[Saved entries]

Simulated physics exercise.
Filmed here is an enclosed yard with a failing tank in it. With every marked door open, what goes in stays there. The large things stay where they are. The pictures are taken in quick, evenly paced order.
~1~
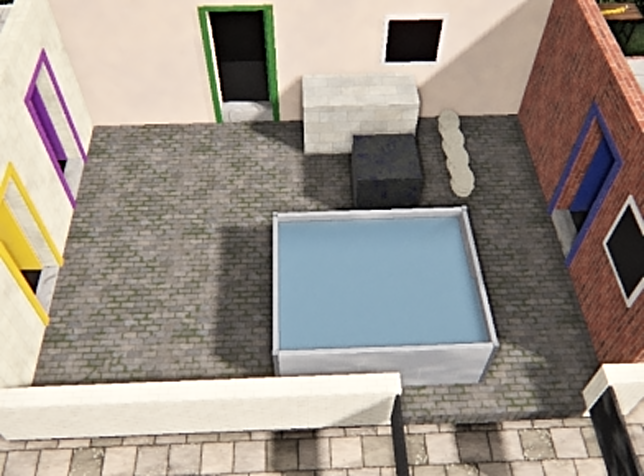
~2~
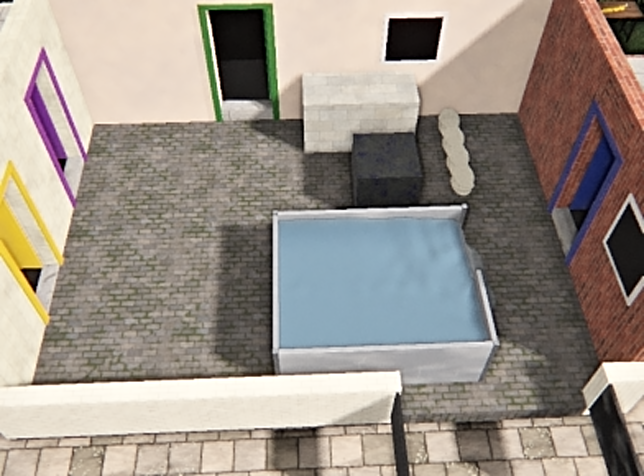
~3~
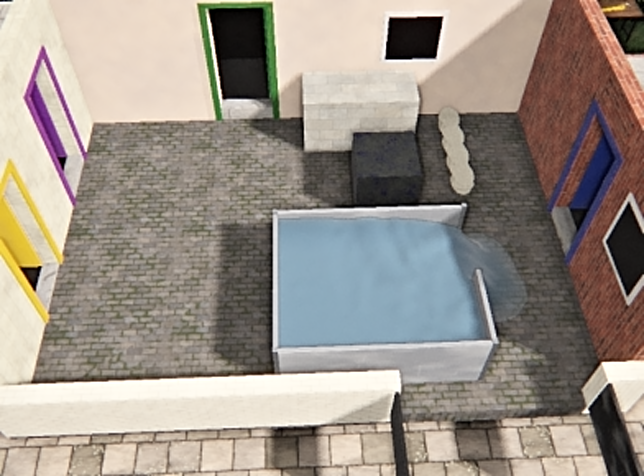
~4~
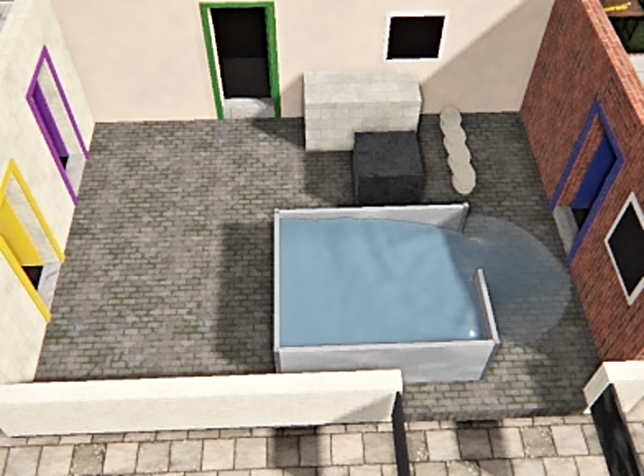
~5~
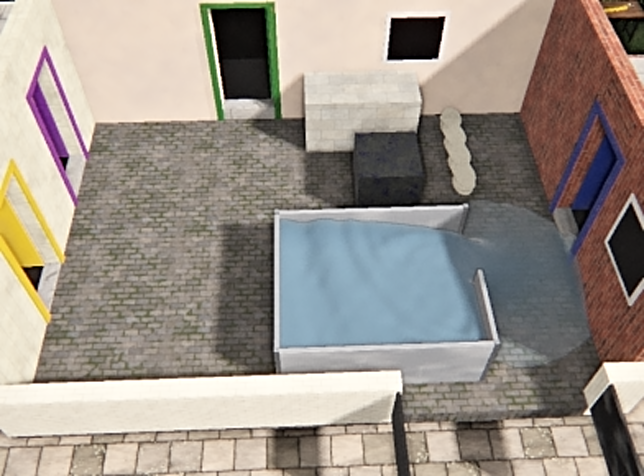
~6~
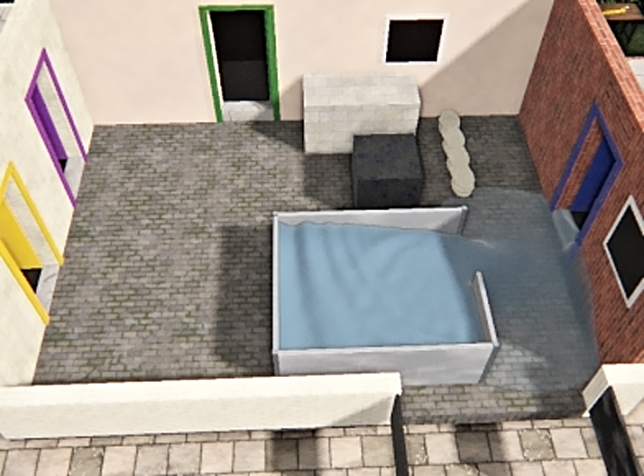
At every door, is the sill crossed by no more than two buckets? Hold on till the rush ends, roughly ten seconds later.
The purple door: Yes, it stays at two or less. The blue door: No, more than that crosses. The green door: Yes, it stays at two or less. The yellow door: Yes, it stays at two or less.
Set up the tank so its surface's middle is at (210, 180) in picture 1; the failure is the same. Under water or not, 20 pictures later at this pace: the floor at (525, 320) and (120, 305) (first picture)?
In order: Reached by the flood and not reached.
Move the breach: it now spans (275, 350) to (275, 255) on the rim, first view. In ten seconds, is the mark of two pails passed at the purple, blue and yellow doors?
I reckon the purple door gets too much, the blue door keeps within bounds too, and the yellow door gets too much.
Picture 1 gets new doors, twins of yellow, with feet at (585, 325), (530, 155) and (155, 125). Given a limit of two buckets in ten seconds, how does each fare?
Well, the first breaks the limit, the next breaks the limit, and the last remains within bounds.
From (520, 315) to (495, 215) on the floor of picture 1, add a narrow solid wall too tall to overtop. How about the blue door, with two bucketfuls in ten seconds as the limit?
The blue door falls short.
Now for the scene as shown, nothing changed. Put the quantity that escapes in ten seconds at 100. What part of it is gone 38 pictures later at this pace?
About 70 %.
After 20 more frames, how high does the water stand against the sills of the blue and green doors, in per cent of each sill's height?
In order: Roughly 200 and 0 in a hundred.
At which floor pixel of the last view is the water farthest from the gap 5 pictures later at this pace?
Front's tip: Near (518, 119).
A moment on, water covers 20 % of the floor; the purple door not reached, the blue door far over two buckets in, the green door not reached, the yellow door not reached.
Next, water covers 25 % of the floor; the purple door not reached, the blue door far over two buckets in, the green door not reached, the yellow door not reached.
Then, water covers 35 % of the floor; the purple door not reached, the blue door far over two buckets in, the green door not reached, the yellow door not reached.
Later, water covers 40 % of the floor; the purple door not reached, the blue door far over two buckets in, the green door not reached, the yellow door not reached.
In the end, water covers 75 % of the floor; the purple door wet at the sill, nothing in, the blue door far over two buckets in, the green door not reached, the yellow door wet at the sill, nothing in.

---

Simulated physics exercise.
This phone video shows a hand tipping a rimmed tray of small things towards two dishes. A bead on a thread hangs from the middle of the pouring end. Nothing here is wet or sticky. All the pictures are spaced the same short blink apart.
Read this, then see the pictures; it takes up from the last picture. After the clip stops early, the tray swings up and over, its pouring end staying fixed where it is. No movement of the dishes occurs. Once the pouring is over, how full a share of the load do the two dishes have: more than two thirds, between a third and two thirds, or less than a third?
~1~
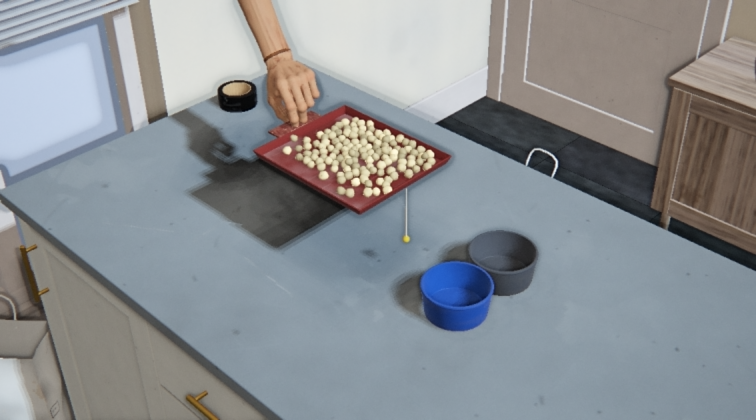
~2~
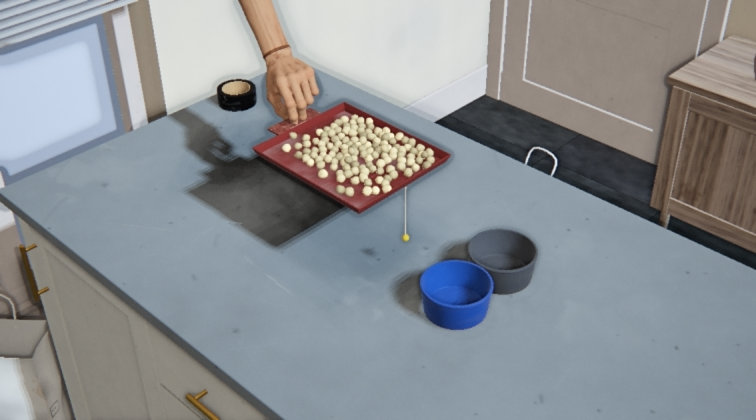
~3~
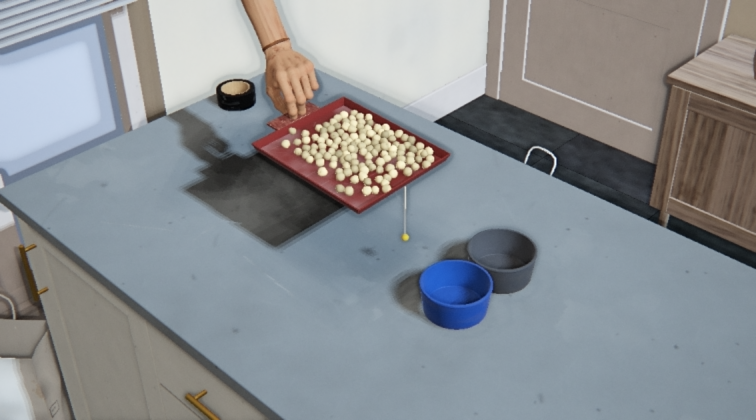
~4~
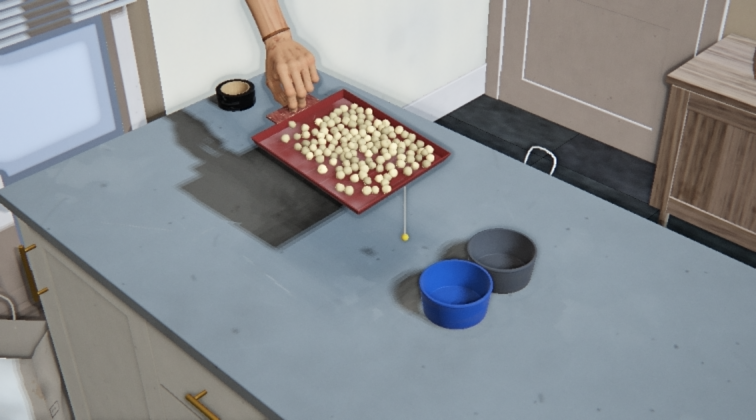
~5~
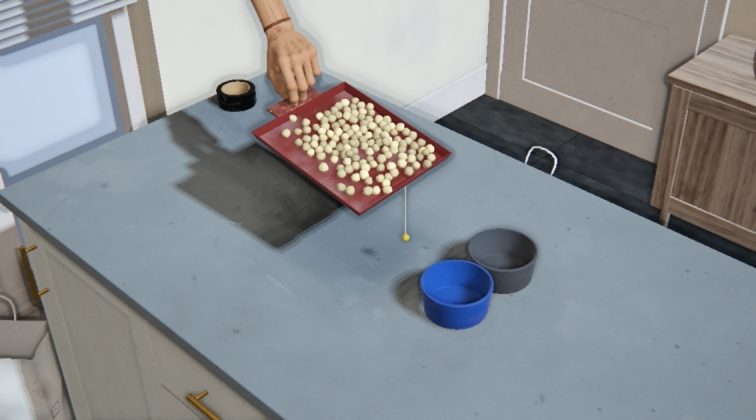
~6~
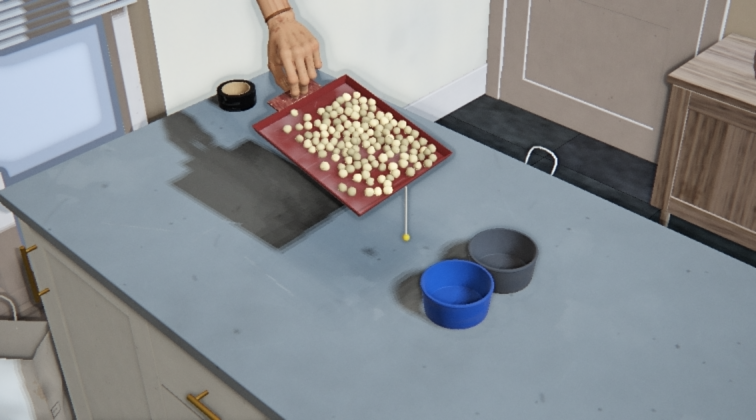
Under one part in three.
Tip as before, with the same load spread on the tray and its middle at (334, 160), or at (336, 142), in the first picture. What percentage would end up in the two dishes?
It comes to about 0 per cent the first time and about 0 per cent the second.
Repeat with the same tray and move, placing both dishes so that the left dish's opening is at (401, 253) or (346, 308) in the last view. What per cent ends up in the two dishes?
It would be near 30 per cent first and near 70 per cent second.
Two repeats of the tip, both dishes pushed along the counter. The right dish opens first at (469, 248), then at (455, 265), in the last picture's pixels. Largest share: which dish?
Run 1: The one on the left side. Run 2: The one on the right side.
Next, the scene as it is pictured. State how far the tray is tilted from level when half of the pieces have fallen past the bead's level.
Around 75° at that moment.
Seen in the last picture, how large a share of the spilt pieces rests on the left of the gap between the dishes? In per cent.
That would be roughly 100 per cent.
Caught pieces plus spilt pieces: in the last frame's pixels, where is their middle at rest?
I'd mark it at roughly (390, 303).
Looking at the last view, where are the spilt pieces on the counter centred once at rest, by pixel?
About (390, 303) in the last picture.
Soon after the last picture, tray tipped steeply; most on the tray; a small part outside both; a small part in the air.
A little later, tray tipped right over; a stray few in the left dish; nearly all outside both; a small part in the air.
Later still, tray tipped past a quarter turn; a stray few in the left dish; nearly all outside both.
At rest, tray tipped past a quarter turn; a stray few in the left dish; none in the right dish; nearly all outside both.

* * *

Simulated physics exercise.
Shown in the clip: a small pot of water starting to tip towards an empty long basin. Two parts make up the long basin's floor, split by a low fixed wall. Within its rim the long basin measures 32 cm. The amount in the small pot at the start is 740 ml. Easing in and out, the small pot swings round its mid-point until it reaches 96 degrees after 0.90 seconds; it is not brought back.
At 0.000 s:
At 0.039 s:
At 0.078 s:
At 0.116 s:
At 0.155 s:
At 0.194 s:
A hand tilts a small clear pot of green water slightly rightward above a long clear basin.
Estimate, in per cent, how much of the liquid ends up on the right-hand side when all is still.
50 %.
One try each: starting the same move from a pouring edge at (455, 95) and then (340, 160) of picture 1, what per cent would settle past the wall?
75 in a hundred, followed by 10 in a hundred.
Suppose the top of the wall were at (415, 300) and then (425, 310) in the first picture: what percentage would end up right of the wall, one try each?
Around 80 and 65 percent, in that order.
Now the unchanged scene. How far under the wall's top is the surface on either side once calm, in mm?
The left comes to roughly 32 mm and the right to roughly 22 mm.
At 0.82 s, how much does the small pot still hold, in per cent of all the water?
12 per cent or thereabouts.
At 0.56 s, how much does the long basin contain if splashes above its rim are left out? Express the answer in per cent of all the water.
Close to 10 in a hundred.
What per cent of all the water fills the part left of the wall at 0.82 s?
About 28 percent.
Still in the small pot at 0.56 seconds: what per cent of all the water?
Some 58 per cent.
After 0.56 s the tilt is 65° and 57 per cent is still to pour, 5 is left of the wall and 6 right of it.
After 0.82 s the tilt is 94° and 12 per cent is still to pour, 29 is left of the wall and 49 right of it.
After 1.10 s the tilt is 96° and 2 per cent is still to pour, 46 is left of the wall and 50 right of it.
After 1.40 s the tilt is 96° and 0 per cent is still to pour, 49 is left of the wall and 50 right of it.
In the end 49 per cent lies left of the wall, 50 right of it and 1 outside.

**EXERCISE DIRECTIONS**
Copy each line from the records above that includes the string "things".

**ANSWER TO THE PROBLEM**
Filmed here is an enclosed yard with a failing tank in it. With every marked door open, what goes in stays there. The large things stay where they are. The pictures are taken in quick, evenly paced order.
This phone video shows a hand tipping a rimmed tray of small things towards two dishes. A bead on a thread hangs from the middle of the pouring end. Nothing here is wet or sticky. All the pictures are spaced the same short blink apart.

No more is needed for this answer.